(Description of the task):
Would you transcribe the listing that follows, character for character, and omit its images?

(Source data):
• • • • •

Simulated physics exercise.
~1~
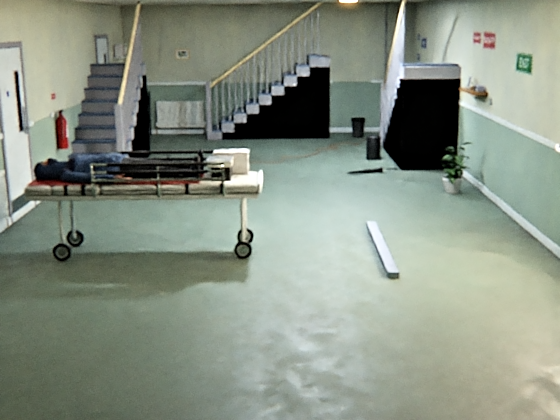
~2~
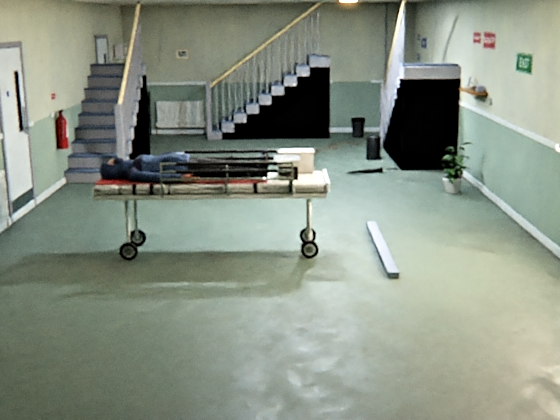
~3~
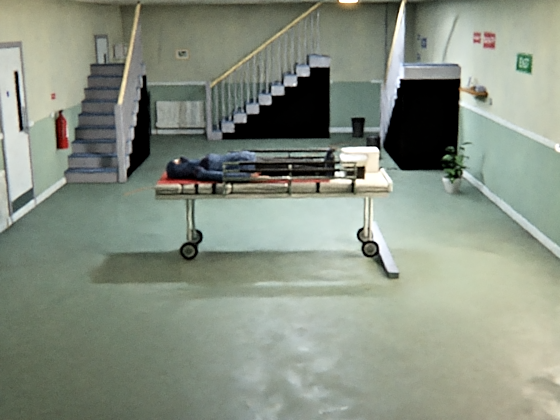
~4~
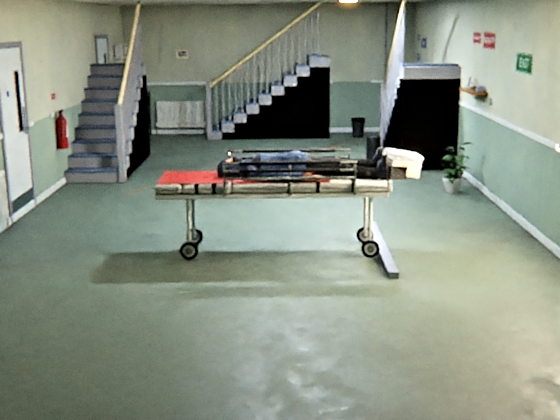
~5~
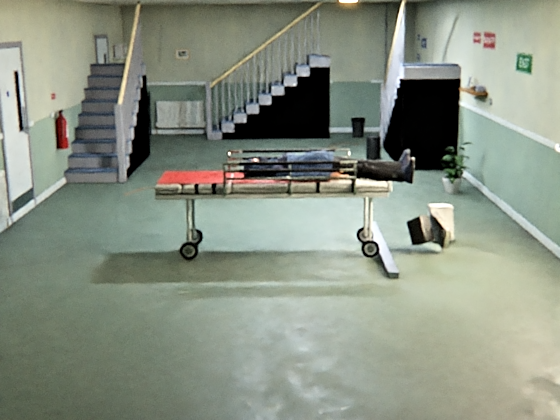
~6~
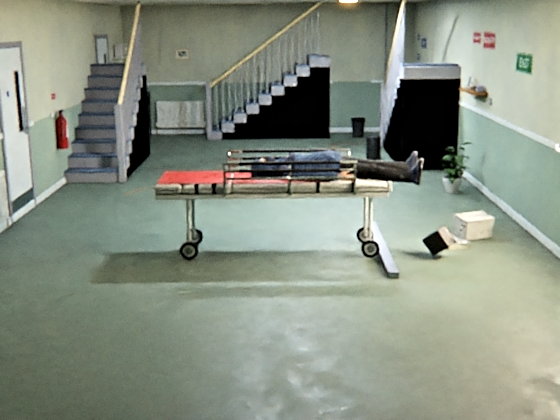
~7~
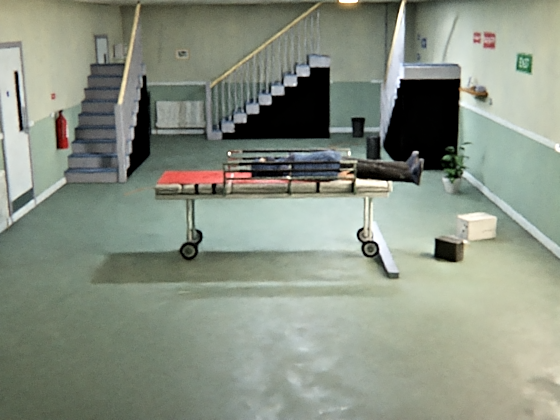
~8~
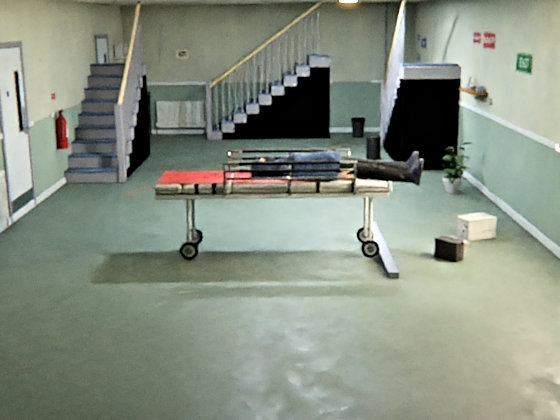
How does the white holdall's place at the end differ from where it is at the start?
At the start it rides on top of the trolley by the person's feet, over on the left side of the hall. By the end it lies on the floor to the right of the stopped trolley, near the potted plant.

• • • • •

(Response to this task):
Simulated physics exercise.
~1~
~2~
~3~
~4~
~5~
~6~
~7~
~8~
How does the white holdall's place at the end differ from where it is at the start?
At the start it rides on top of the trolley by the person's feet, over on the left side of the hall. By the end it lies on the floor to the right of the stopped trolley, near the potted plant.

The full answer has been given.